#### Available data ####

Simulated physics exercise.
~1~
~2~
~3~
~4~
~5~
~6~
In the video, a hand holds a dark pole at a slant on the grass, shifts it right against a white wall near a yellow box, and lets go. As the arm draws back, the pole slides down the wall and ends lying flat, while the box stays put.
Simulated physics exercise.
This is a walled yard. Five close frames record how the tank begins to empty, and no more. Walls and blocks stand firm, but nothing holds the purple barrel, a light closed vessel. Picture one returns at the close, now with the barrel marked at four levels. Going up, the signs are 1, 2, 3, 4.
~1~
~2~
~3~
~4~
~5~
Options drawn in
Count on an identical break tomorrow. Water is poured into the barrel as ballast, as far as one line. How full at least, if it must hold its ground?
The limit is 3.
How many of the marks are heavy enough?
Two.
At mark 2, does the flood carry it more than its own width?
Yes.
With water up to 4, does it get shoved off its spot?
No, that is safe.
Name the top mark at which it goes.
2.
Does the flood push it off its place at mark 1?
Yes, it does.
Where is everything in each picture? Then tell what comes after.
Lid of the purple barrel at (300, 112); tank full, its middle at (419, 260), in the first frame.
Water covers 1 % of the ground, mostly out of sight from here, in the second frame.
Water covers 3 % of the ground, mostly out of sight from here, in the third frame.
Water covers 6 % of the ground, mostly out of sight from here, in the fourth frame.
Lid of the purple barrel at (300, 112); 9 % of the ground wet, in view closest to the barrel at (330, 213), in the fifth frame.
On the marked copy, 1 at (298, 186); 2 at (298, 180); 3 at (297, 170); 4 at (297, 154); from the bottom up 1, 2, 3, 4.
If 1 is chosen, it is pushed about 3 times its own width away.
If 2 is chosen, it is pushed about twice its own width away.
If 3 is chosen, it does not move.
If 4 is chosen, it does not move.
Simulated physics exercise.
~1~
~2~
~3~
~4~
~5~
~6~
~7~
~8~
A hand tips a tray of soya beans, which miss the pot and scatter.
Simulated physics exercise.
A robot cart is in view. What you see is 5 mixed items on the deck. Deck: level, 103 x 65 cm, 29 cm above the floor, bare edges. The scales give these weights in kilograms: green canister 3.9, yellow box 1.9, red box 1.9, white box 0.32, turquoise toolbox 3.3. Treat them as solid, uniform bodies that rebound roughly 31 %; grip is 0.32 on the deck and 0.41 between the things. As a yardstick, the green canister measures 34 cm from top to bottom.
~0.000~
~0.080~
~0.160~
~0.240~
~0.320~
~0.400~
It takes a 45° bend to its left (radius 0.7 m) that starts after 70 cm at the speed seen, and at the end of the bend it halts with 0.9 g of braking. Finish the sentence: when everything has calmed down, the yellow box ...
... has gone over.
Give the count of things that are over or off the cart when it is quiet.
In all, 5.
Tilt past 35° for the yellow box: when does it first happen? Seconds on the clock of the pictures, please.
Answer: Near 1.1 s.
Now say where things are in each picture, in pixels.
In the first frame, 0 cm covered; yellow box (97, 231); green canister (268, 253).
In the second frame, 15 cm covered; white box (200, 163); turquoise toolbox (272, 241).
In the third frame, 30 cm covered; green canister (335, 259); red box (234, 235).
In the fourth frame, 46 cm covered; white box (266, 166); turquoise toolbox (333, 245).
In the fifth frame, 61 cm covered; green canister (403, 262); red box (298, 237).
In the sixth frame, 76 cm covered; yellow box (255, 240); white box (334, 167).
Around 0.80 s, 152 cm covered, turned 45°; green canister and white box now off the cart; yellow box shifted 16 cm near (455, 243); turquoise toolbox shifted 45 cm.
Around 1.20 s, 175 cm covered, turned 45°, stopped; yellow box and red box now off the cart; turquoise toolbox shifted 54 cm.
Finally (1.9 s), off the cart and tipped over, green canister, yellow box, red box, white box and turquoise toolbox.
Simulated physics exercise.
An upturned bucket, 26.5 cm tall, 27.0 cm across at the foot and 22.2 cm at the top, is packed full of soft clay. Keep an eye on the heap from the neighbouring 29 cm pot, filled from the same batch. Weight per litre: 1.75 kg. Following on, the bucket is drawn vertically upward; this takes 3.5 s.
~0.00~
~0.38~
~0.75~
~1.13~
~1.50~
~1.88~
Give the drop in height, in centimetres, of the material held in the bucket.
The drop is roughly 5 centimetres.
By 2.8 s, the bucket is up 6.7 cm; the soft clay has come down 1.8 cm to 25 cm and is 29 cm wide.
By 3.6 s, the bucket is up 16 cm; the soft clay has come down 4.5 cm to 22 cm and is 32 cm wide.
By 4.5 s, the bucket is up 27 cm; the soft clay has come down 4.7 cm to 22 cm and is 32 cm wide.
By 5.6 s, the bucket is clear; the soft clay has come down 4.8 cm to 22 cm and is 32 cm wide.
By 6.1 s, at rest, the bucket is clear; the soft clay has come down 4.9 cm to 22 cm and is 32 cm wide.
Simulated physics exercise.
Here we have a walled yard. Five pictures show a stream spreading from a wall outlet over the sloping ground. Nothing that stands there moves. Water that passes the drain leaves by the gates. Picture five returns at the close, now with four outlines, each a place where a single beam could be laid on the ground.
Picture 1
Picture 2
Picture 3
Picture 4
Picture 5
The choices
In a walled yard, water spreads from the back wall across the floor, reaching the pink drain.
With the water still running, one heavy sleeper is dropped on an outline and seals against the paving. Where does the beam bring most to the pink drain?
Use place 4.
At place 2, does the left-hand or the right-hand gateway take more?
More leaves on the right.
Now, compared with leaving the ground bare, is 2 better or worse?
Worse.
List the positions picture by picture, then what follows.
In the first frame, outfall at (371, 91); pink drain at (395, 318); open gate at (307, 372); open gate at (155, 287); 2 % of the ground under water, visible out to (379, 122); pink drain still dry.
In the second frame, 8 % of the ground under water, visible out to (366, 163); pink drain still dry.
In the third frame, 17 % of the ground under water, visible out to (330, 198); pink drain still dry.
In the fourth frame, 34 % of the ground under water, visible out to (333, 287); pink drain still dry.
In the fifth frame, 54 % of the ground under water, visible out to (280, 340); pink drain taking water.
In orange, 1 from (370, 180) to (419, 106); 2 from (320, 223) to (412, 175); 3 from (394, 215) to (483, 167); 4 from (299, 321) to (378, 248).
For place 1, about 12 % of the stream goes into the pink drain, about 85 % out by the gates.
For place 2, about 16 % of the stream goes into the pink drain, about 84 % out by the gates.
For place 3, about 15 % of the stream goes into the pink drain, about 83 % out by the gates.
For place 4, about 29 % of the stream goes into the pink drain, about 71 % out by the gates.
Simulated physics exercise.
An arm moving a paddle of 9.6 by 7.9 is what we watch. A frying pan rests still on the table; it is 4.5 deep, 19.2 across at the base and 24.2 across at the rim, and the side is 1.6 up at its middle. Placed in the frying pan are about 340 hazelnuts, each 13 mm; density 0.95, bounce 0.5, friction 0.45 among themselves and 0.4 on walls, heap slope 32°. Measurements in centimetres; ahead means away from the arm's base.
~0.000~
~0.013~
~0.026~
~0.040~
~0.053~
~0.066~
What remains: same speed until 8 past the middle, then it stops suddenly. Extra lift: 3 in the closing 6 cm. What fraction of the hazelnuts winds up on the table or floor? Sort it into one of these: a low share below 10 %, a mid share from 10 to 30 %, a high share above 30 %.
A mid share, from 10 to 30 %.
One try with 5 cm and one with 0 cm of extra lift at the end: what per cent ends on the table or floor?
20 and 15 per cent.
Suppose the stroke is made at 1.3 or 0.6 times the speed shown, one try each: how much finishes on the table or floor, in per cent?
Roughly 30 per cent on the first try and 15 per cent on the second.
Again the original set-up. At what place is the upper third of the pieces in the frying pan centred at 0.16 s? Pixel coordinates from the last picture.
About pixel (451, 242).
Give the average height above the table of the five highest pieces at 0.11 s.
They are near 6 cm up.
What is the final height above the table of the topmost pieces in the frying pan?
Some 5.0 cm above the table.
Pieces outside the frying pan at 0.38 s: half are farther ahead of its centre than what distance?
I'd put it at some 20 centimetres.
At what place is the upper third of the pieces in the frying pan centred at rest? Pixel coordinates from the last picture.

####

▶ _Problem requirements_
Show every line from the entries above in which the word "returns" appears.

▶ _Answer_
This is a walled yard. Five close frames record how the tank begins to empty, and no more. Walls and blocks stand firm, but nothing holds the purple barrel, a light closed vessel. Picture one returns at the close, now with the barrel marked at four levels. Going up, the signs are 1, 2, 3, 4.
Here we have a walled yard. Five pictures show a stream spreading from a wall outlet over the sloping ground. Nothing that stands there moves. Water that passes the drain leaves by the gates. Picture five returns at the close, now with four outlines, each a place where a single beam could be laid on the ground.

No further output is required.